§ Data excerpt
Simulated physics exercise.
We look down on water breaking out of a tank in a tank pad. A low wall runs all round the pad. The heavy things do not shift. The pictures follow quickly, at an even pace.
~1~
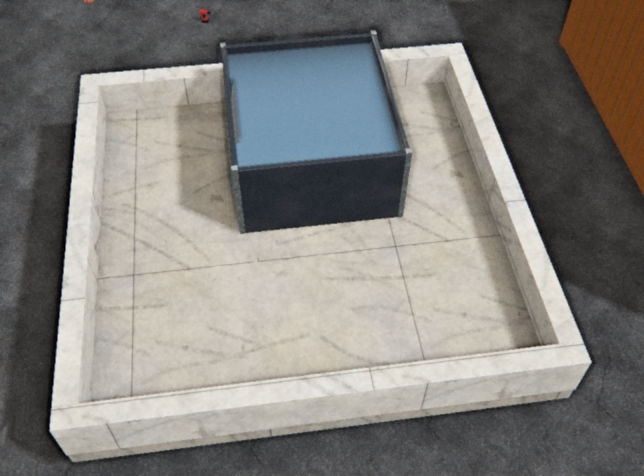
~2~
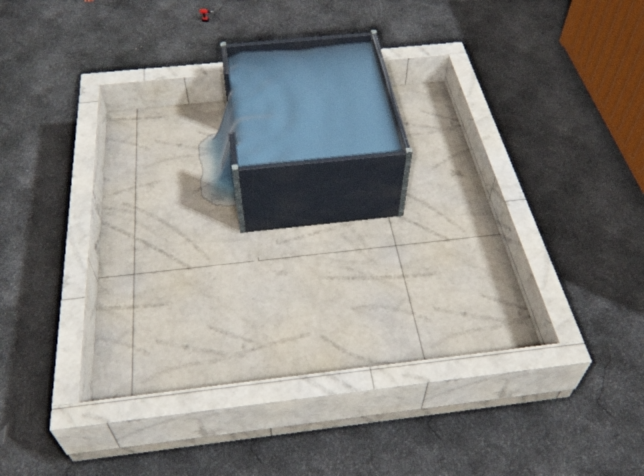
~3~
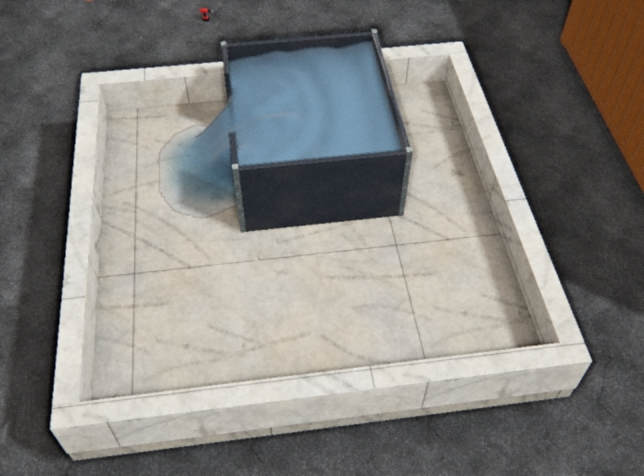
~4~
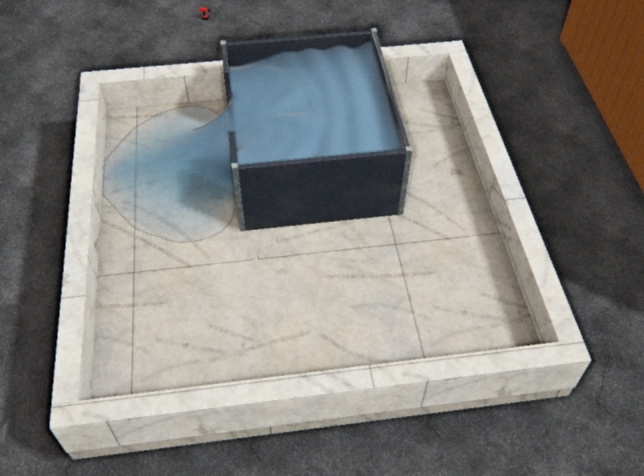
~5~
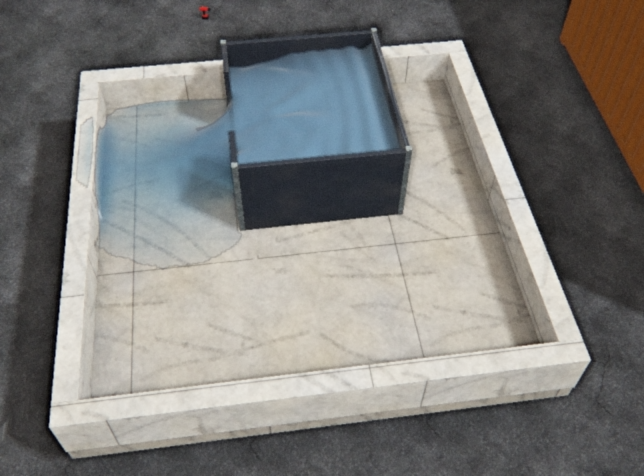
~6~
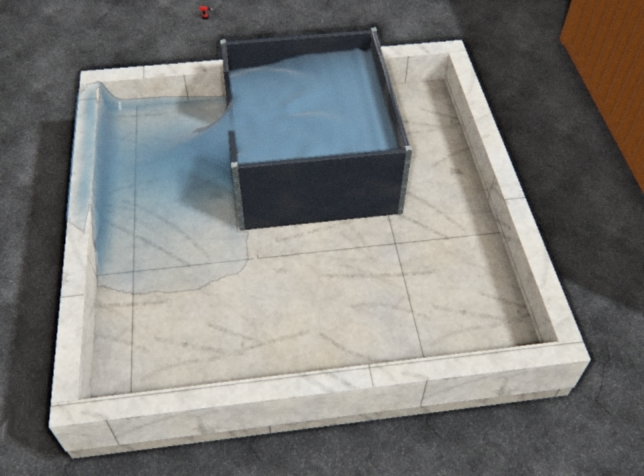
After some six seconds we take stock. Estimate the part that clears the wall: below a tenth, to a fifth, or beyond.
The share lost is not even a tenth.
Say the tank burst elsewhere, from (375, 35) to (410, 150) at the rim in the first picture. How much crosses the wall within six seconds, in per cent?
Some 14 per cent.
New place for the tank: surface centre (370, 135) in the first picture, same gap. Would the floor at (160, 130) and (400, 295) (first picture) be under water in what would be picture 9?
One after the other: Wet, dry.
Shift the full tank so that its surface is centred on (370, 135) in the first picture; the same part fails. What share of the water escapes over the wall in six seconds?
Near 2 in a hundred.
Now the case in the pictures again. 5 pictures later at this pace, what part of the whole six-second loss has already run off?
Roughly 45 per cent.
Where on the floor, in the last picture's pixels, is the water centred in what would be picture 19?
Roughly at (238, 192).
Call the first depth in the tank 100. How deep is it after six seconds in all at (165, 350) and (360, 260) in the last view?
Roughly 20 and 8 per cent, in turn.
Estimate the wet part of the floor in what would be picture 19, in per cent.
Near 55 in a hundred.
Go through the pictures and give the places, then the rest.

§ Prompt
Restate the data above exactly, stripping out each image.

§ Task response
Simulated physics exercise.
We look down on water breaking out of a tank in a tank pad. A low wall runs all round the pad. The heavy things do not shift. The pictures follow quickly, at an even pace.
~1~
~2~
~3~
~4~
~5~
~6~
After some six seconds we take stock. Estimate the part that clears the wall: below a tenth, to a fifth, or beyond.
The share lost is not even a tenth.
Say the tank burst elsewhere, from (375, 35) to (410, 150) at the rim in the first picture. How much crosses the wall within six seconds, in per cent?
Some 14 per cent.
New place for the tank: surface centre (370, 135) in the first picture, same gap. Would the floor at (160, 130) and (400, 295) (first picture) be under water in what would be picture 9?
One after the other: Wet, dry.
Shift the full tank so that its surface is centred on (370, 135) in the first picture; the same part fails. What share of the water escapes over the wall in six seconds?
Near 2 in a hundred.
Now the case in the pictures again. 5 pictures later at this pace, what part of the whole six-second loss has already run off?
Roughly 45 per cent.
Where on the floor, in the last picture's pixels, is the water centred in what would be picture 19?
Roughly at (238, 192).
Call the first depth in the tank 100. How deep is it after six seconds in all at (165, 350) and (360, 260) in the last view?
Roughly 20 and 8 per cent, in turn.
Estimate the wet part of the floor in what would be picture 19, in per cent.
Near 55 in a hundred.
Go through the pictures and give the places, then the rest.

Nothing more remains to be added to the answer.